→ **DESCRIPTION OF THE TASK**: Read the listing and extract each line that includes the word "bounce".

= = =

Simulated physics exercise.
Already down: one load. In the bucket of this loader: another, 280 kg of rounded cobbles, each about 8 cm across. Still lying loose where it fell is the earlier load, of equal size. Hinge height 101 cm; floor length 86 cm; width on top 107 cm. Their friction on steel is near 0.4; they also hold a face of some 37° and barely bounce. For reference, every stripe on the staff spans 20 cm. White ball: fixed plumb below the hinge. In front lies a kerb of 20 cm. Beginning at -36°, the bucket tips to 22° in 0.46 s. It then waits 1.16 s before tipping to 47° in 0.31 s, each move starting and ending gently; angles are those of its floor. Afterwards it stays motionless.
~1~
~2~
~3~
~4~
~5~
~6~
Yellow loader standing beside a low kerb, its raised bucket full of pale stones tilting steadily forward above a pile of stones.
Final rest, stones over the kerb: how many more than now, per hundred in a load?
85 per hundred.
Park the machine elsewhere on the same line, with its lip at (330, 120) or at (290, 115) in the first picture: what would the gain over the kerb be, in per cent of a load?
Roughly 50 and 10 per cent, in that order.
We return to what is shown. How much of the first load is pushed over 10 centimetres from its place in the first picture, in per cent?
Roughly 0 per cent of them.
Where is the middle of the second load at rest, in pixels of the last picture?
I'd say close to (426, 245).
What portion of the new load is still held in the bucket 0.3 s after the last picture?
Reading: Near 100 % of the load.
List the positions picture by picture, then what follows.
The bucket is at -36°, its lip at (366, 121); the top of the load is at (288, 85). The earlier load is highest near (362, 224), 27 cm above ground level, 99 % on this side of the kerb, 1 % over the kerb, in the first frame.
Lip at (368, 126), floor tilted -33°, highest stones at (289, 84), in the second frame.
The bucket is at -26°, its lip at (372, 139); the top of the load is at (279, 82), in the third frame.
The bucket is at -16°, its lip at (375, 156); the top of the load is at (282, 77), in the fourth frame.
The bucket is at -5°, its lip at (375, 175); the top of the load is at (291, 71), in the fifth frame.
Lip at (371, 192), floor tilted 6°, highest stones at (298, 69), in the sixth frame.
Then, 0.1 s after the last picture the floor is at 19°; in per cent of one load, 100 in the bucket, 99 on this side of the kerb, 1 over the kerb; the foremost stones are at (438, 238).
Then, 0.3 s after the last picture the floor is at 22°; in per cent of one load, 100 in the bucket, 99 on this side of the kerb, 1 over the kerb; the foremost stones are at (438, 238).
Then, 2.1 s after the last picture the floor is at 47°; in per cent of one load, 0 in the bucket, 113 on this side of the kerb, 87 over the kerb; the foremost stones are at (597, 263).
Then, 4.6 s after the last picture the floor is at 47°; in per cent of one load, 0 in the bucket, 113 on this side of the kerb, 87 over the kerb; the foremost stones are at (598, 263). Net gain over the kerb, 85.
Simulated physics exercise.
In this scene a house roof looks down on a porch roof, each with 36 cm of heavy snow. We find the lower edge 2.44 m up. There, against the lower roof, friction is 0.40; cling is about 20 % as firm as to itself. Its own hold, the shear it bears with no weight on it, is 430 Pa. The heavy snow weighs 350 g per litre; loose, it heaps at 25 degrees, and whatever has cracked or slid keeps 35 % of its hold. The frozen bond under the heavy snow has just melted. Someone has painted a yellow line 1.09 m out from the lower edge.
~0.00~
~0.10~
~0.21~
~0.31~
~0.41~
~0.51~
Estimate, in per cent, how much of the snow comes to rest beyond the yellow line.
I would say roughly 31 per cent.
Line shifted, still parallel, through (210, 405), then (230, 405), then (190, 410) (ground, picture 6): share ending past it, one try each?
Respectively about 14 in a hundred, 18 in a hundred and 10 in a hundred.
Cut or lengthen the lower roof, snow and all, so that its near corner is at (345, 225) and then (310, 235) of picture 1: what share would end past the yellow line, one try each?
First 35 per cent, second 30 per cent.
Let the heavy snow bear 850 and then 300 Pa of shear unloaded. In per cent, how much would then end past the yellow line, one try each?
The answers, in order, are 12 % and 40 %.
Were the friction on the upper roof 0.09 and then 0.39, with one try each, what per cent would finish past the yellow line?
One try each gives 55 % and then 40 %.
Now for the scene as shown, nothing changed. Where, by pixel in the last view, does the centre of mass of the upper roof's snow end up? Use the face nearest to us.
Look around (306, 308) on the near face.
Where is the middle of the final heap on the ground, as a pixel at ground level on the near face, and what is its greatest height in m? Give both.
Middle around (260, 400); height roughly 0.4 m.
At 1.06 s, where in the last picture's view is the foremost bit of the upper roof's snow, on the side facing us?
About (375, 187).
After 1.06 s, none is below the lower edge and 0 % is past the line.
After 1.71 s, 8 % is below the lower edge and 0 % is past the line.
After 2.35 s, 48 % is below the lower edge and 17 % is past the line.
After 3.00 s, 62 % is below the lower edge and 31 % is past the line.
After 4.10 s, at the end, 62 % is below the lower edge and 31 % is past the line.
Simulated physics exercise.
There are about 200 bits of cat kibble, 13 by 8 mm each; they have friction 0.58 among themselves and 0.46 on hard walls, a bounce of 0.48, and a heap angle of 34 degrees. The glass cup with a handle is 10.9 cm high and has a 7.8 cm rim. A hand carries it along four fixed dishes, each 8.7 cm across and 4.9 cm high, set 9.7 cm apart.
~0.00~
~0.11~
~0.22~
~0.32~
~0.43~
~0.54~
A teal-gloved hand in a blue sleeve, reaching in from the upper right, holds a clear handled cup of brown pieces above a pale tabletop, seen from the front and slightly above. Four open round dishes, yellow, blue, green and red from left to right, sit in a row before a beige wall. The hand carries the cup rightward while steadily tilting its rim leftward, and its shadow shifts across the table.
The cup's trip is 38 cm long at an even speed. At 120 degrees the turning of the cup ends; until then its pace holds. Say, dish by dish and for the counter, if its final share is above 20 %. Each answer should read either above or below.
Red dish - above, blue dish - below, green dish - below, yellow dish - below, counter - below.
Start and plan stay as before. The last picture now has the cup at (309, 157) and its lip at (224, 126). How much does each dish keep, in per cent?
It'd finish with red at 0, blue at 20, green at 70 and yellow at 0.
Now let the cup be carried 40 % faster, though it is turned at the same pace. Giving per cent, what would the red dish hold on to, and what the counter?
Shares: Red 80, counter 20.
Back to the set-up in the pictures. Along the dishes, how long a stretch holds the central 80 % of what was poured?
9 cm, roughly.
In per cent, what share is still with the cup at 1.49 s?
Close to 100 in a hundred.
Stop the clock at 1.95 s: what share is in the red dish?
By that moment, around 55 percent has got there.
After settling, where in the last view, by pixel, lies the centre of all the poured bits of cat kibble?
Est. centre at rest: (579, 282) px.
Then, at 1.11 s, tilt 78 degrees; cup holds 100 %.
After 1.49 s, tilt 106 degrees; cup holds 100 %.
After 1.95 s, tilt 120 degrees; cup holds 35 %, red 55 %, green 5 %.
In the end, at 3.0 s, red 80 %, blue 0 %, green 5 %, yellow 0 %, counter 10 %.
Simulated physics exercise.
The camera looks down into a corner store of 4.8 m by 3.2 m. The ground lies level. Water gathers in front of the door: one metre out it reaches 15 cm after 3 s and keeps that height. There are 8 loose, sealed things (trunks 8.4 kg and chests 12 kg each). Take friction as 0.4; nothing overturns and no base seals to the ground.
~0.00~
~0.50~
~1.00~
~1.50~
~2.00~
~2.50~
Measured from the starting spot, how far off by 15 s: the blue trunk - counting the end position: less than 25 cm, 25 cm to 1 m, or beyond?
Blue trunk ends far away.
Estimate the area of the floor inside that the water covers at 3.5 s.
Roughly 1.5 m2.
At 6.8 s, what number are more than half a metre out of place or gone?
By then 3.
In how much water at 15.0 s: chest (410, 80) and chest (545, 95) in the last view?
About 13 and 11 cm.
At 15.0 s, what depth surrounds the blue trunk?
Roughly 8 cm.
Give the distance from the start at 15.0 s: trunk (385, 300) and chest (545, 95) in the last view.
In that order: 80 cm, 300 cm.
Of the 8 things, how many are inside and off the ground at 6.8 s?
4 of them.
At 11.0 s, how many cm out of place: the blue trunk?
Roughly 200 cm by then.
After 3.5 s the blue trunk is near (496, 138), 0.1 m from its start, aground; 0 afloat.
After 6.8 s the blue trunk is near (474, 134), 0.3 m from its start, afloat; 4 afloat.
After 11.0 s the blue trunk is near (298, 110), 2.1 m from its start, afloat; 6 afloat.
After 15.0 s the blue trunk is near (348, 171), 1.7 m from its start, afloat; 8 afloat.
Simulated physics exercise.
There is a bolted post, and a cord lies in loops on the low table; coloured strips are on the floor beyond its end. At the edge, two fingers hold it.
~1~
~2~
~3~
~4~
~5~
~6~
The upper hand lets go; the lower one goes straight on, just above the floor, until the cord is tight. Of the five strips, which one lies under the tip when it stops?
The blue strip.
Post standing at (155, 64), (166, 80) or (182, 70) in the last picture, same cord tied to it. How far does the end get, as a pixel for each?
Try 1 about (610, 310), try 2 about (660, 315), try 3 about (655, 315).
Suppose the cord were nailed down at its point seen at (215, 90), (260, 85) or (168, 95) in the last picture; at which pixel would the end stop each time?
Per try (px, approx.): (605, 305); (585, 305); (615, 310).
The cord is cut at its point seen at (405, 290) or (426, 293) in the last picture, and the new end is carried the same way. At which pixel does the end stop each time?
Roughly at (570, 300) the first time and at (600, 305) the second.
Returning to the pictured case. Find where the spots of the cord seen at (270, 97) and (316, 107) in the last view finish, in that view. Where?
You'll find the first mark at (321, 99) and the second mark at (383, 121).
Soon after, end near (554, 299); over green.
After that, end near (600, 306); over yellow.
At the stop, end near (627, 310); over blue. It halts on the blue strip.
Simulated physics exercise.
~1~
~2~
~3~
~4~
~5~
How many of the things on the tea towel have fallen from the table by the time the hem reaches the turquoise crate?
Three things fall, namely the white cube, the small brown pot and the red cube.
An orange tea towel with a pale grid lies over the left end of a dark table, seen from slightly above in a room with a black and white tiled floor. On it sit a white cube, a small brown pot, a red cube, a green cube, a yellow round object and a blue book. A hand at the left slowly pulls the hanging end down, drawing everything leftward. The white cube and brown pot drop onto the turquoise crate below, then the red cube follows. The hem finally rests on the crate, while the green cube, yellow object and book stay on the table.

= = =

→ **RESULT OF THE EXERCISE**:
Already down: one load. In the bucket of this loader: another, 280 kg of rounded cobbles, each about 8 cm across. Still lying loose where it fell is the earlier load, of equal size. Hinge height 101 cm; floor length 86 cm; width on top 107 cm. Their friction on steel is near 0.4; they also hold a face of some 37° and barely bounce. For reference, every stripe on the staff spans 20 cm. White ball: fixed plumb below the hinge. In front lies a kerb of 20 cm. Beginning at -36°, the bucket tips to 22° in 0.46 s. It then waits 1.16 s before tipping to 47° in 0.31 s, each move starting and ending gently; angles are those of its floor. Afterwards it stays motionless.
There are about 200 bits of cat kibble, 13 by 8 mm each; they have friction 0.58 among themselves and 0.46 on hard walls, a bounce of 0.48, and a heap angle of 34 degrees. The glass cup with a handle is 10.9 cm high and has a 7.8 cm rim. A hand carries it along four fixed dishes, each 8.7 cm across and 4.9 cm high, set 9.7 cm apart.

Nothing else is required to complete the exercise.